--- START OF MATERIAL PROVIDED ---

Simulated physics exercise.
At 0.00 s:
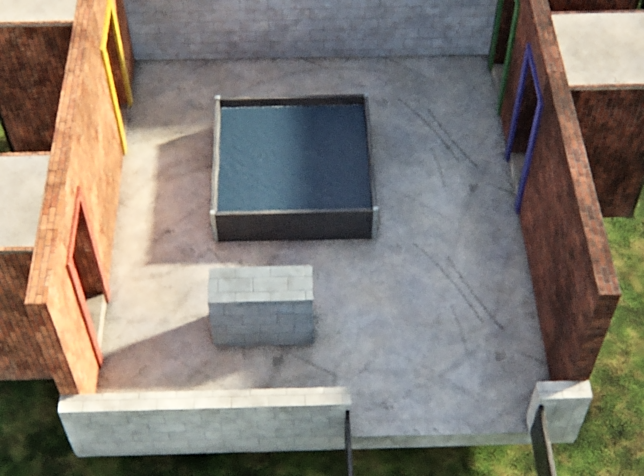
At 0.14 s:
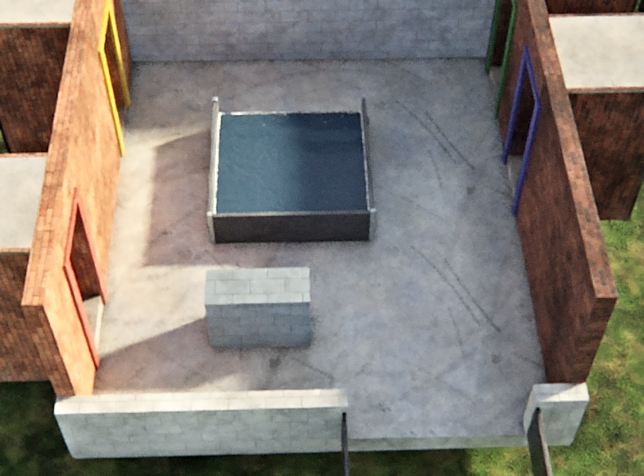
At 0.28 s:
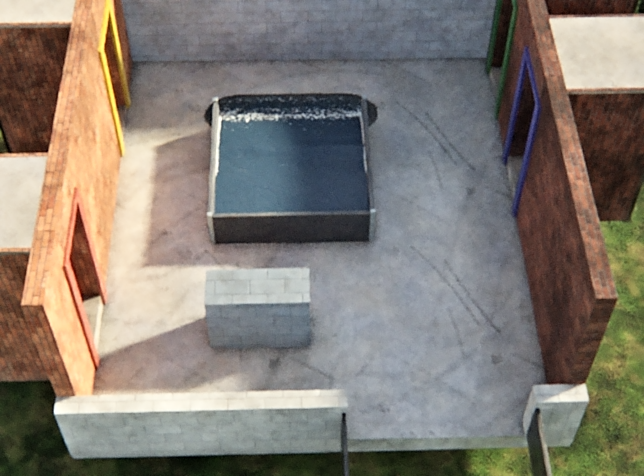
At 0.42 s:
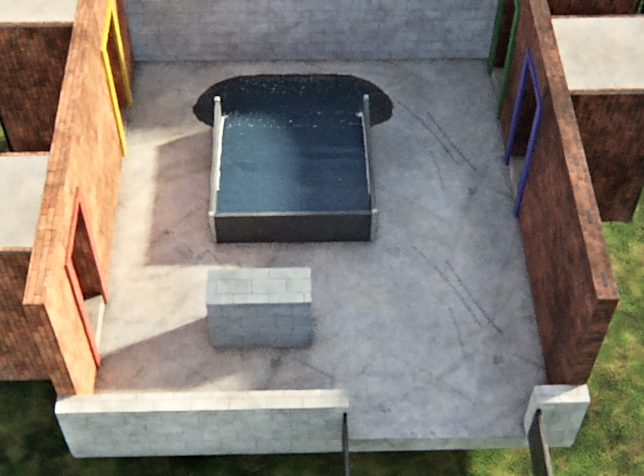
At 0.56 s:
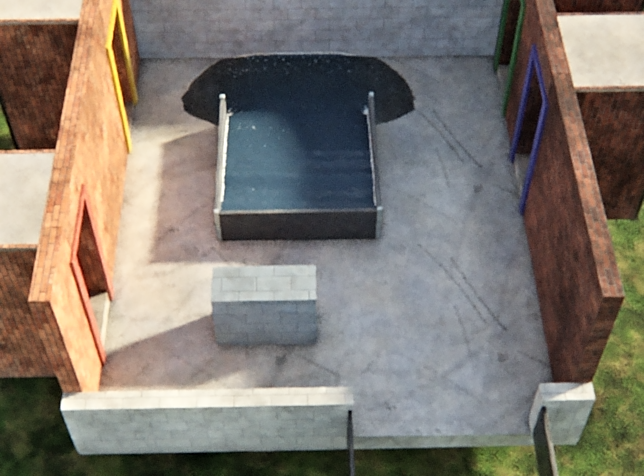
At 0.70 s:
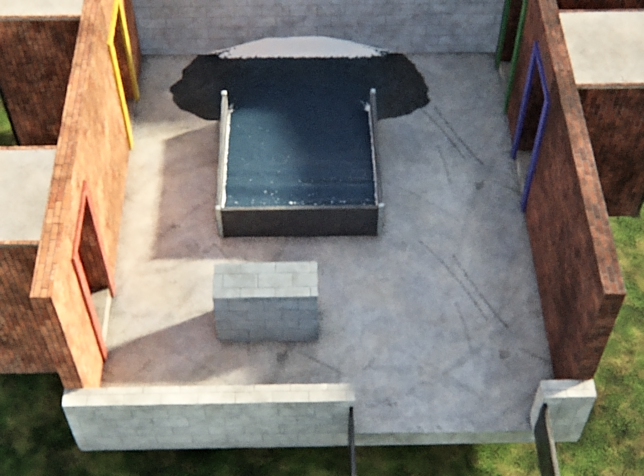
A dark square tank of blue water stands in a roofless grey-floored court seen from high above, its far side open by the second view of it as water pours out. Brick walls hold red and yellow doorways at left, green and blue at right, with a pale block in front. The dark pool spreads backward and sideways to the rear wall, where a pale patch appears, while the camera shifts slightly.
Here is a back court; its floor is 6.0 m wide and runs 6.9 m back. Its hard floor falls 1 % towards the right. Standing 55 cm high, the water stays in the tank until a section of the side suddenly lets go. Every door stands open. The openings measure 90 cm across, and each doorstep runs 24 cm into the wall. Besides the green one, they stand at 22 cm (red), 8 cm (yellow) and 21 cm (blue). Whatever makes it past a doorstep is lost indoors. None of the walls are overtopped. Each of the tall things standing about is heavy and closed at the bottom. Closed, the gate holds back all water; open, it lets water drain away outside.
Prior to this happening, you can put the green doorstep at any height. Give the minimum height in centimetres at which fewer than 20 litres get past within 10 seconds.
26 cm.
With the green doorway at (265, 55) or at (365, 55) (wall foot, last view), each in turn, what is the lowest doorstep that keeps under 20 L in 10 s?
Roughly 32 cm, then roughly 28 cm.
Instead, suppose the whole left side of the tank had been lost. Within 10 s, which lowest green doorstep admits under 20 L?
Then 11.5 cm.
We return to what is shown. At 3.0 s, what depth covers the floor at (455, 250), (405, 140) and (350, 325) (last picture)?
In that order: 0, 0 and 0 cm.
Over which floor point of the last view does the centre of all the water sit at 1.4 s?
The water is centred near (301, 132).
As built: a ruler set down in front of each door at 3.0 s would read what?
Depth (cm): Red 0 / yellow 15 / green 31 / blue 5.
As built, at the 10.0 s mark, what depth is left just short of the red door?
About 6.0 cm.
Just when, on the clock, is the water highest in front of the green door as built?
That happens close to 3.0 s on the clock.
After 1.4 s water covers 20 % of the floor, deepest (41 cm) near (303, 70); it has not reached the green door.
After 3.0 s water covers 40 % of the floor, deepest (35 cm) near (494, 54); 31 cm at the green door, 50 litres in over its 16 cm doorstep.
After 10.0 s water covers 95 % of the floor, deepest (13 cm) near (557, 413); 9 cm at the green door, 130 litres in over its 16 cm doorstep.
At the green door as built, the water arrived by 1.9 s and peaked near 31 cm at 3.0 s.
With a doorstep of 22 cm, 50 litres would have come in within the 10 s; with 30 cm, 6 litres. So under 20 litres takes about 26 cm.
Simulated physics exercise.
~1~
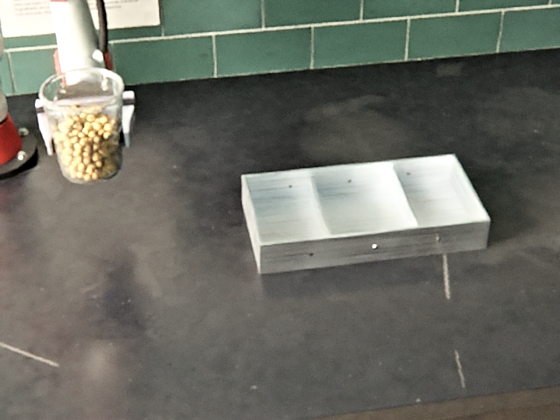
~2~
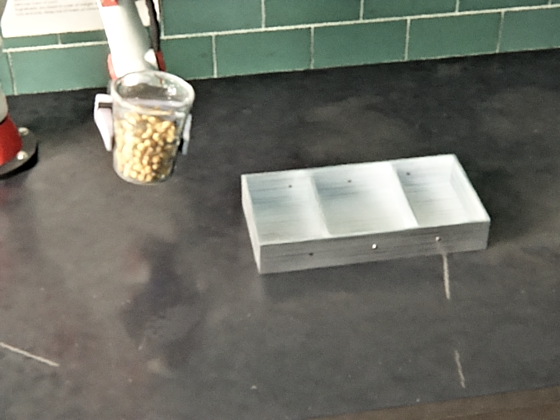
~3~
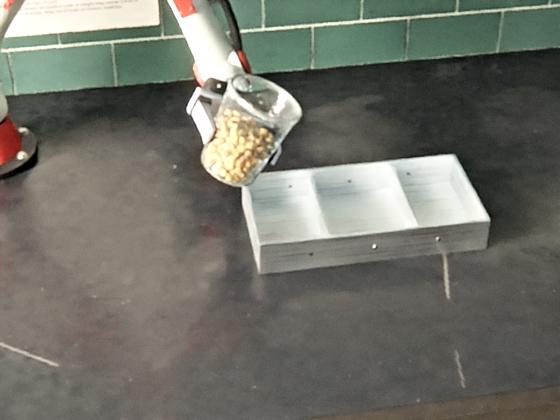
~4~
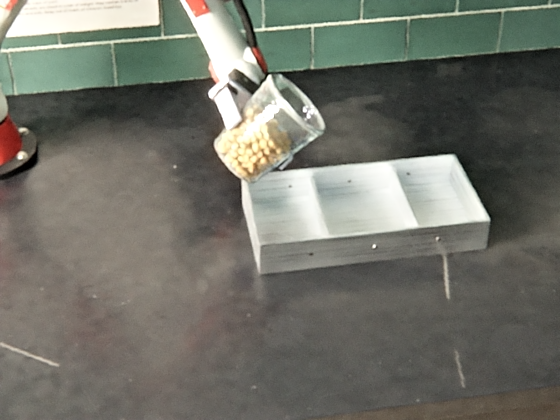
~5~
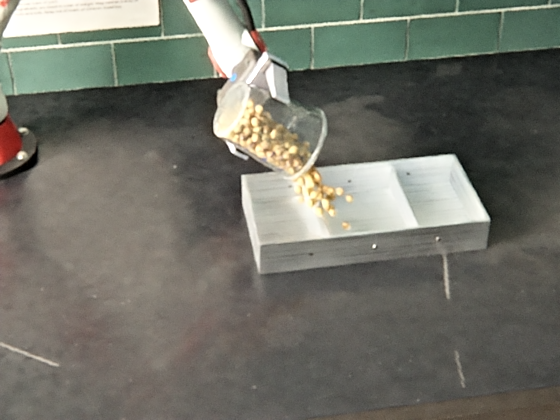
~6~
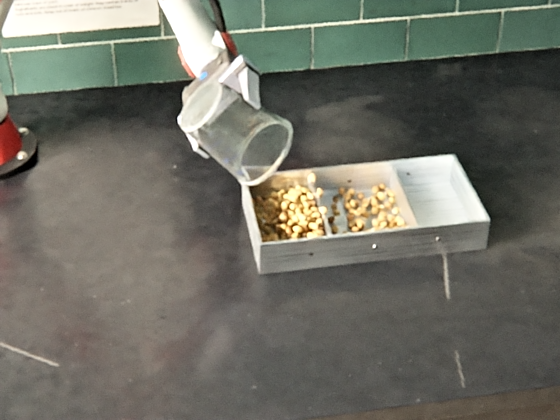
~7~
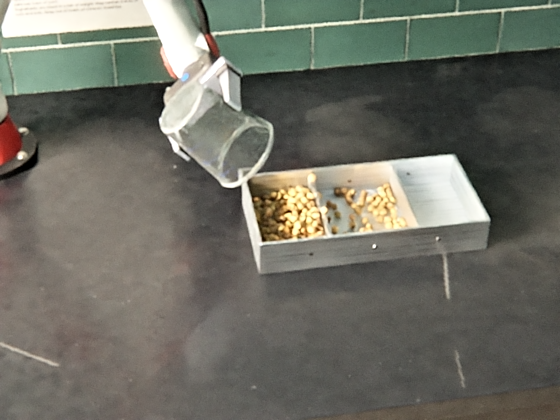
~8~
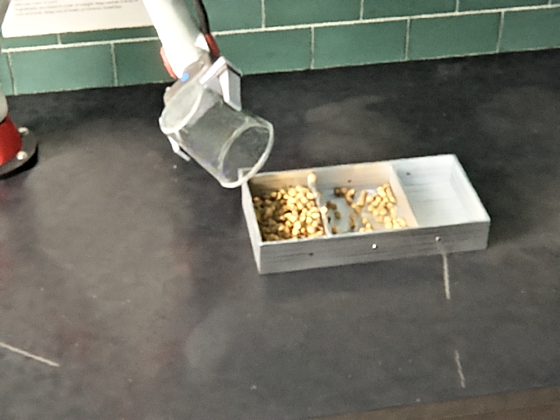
A robot arm carries a clear cup rightward and pours chickpeas into a box's left and middle sections.
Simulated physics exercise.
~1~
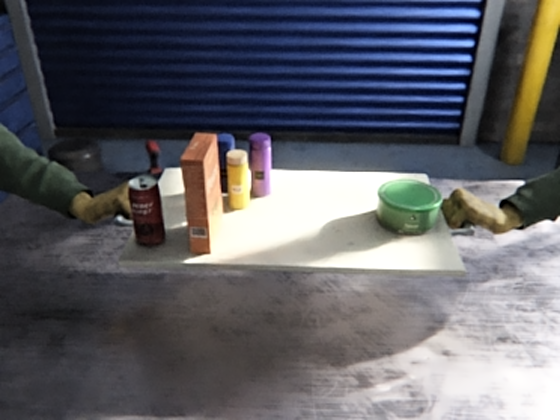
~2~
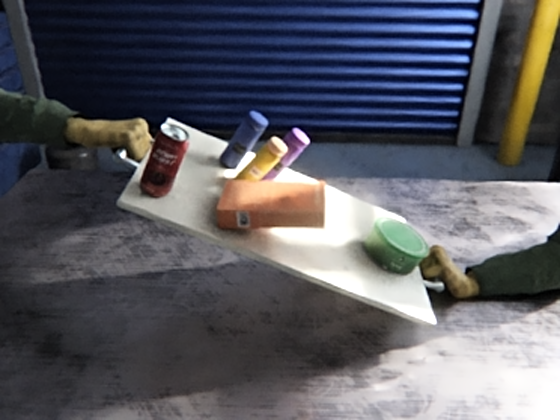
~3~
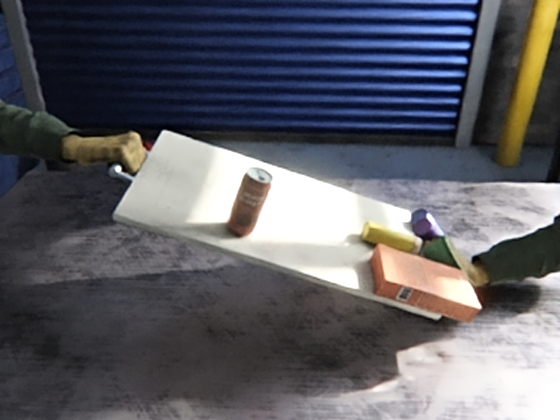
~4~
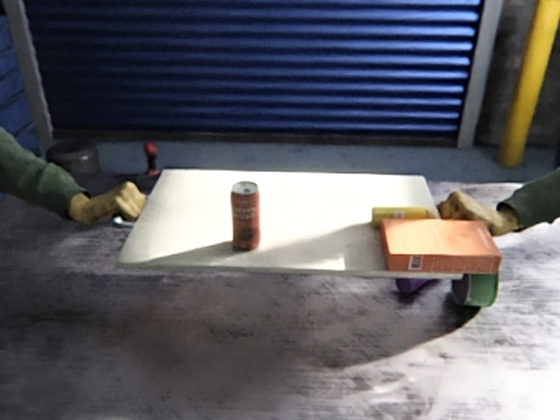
A white rimless tray is held between two gloved hands above a rough grey surface, seen from the front and slightly above, with a blue shutter and a yellow post behind. On it stand a red can at left, an upright orange packet, blue, yellow and purple shakers near the middle, and a green tub at right. The hands tip the right edge steeply down, and the packet topples as the shakers lean. Everything slides right, the can staying upright on the tray. Levelled again, the tray keeps the can, toppled packet and yellow shaker, while the tub and purple shaker are off the right end and the blue one is out of sight.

--- END OF MATERIAL PROVIDED ---

■ DIRECTIVE: Write out all the entries again, word for word, and print no images.

■ SOLUTION FOR THIS TASK:
Simulated physics exercise.
At 0.00 s:
At 0.14 s:
At 0.28 s:
At 0.42 s:
At 0.56 s:
At 0.70 s:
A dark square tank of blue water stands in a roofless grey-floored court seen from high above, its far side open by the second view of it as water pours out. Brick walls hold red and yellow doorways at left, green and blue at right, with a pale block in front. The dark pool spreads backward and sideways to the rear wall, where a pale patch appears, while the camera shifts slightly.
Here is a back court; its floor is 6.0 m wide and runs 6.9 m back. Its hard floor falls 1 % towards the right. Standing 55 cm high, the water stays in the tank until a section of the side suddenly lets go. Every door stands open. The openings measure 90 cm across, and each doorstep runs 24 cm into the wall. Besides the green one, they stand at 22 cm (red), 8 cm (yellow) and 21 cm (blue). Whatever makes it past a doorstep is lost indoors. None of the walls are overtopped. Each of the tall things standing about is heavy and closed at the bottom. Closed, the gate holds back all water; open, it lets water drain away outside.
Prior to this happening, you can put the green doorstep at any height. Give the minimum height in centimetres at which fewer than 20 litres get past within 10 seconds.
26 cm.
With the green doorway at (265, 55) or at (365, 55) (wall foot, last view), each in turn, what is the lowest doorstep that keeps under 20 L in 10 s?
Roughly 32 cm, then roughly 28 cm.
Instead, suppose the whole left side of the tank had been lost. Within 10 s, which lowest green doorstep admits under 20 L?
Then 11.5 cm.
We return to what is shown. At 3.0 s, what depth covers the floor at (455, 250), (405, 140) and (350, 325) (last picture)?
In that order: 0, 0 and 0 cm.
Over which floor point of the last view does the centre of all the water sit at 1.4 s?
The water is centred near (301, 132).
As built: a ruler set down in front of each door at 3.0 s would read what?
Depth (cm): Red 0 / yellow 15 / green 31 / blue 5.
As built, at the 10.0 s mark, what depth is left just short of the red door?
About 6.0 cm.
Just when, on the clock, is the water highest in front of the green door as built?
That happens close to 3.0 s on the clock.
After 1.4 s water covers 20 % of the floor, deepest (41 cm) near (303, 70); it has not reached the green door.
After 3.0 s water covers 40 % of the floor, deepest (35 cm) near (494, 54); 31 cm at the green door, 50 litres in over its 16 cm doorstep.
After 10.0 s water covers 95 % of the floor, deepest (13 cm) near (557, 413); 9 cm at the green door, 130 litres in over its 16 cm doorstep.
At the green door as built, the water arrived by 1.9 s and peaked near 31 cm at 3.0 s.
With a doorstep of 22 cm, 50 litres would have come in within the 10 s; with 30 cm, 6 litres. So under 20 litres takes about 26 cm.
Simulated physics exercise.
~1~
~2~
~3~
~4~
~5~
~6~
~7~
~8~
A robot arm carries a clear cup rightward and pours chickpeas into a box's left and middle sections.
Simulated physics exercise.
~1~
~2~
~3~
~4~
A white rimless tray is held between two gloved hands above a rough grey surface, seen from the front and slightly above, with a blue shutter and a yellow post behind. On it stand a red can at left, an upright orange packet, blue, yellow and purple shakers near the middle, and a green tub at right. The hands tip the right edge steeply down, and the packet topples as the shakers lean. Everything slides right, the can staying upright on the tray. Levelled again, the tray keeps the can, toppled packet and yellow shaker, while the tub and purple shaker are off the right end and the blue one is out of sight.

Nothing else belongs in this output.